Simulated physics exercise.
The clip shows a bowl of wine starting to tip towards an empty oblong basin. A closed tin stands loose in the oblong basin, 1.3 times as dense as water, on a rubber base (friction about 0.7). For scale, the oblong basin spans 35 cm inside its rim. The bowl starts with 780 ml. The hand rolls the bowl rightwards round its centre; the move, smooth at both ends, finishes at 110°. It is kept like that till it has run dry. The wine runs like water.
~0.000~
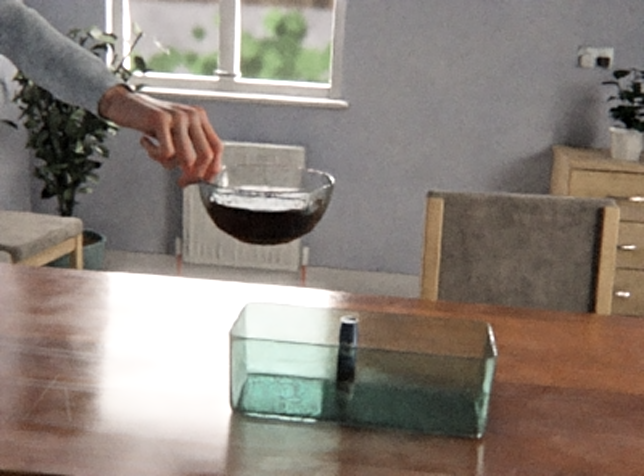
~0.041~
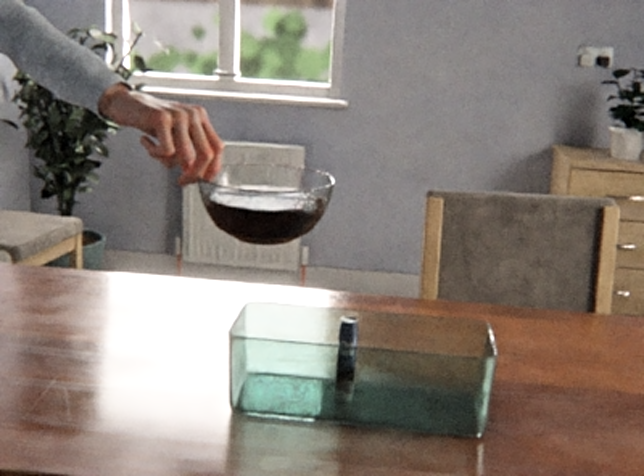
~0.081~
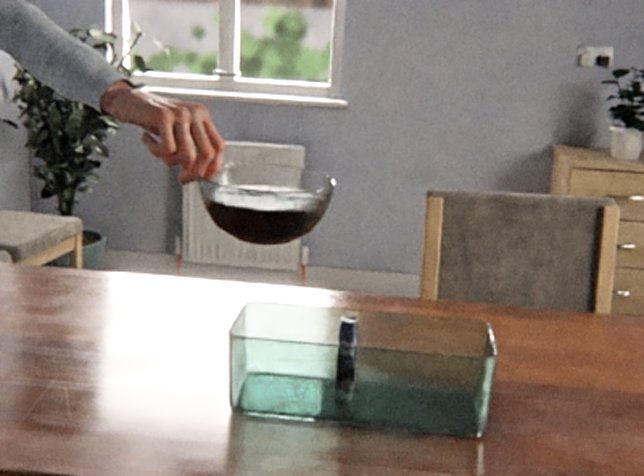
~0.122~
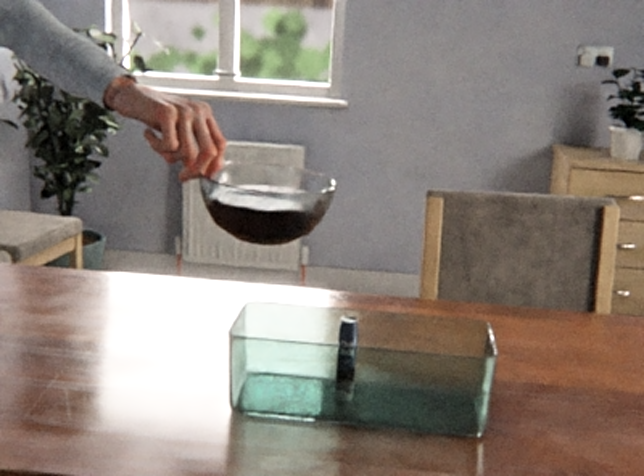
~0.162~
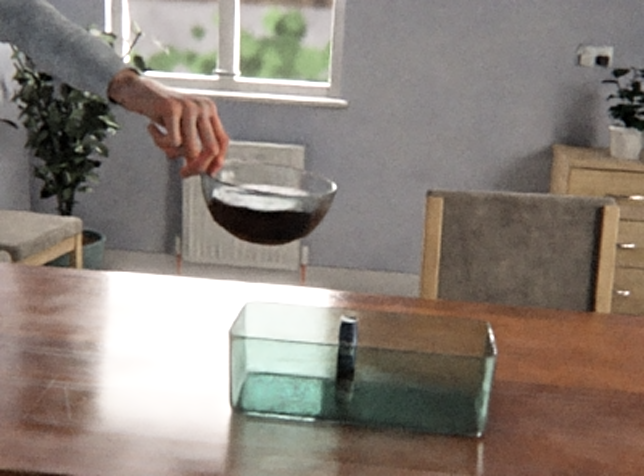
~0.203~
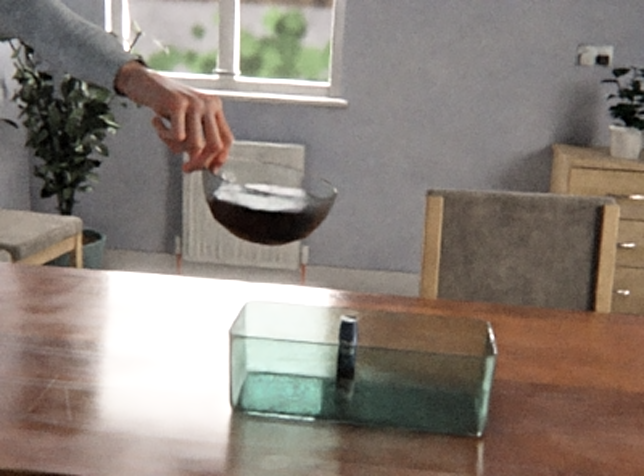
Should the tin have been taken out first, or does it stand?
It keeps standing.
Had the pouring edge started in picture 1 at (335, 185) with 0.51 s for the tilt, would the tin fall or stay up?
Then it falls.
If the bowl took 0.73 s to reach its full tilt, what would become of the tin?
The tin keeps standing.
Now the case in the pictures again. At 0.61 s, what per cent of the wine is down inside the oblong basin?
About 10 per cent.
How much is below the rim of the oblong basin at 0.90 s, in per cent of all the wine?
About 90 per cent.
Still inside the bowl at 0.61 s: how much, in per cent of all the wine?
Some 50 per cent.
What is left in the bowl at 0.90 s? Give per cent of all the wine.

════════════════════

▶ _What to do_
Reproduce the material above verbatim; omit every picture.

▶ _Full solution_
Simulated physics exercise.
The clip shows a bowl of wine starting to tip towards an empty oblong basin. A closed tin stands loose in the oblong basin, 1.3 times as dense as water, on a rubber base (friction about 0.7). For scale, the oblong basin spans 35 cm inside its rim. The bowl starts with 780 ml. The hand rolls the bowl rightwards round its centre; the move, smooth at both ends, finishes at 110°. It is kept like that till it has run dry. The wine runs like water.
~0.000~
~0.041~
~0.081~
~0.122~
~0.162~
~0.203~
Should the tin have been taken out first, or does it stand?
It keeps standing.
Had the pouring edge started in picture 1 at (335, 185) with 0.51 s for the tilt, would the tin fall or stay up?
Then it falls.
If the bowl took 0.73 s to reach its full tilt, what would become of the tin?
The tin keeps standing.
Now the case in the pictures again. At 0.61 s, what per cent of the wine is down inside the oblong basin?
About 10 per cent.
How much is below the rim of the oblong basin at 0.90 s, in per cent of all the wine?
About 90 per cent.
Still inside the bowl at 0.61 s: how much, in per cent of all the wine?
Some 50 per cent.
What is left in the bowl at 0.90 s? Give per cent of all the wine.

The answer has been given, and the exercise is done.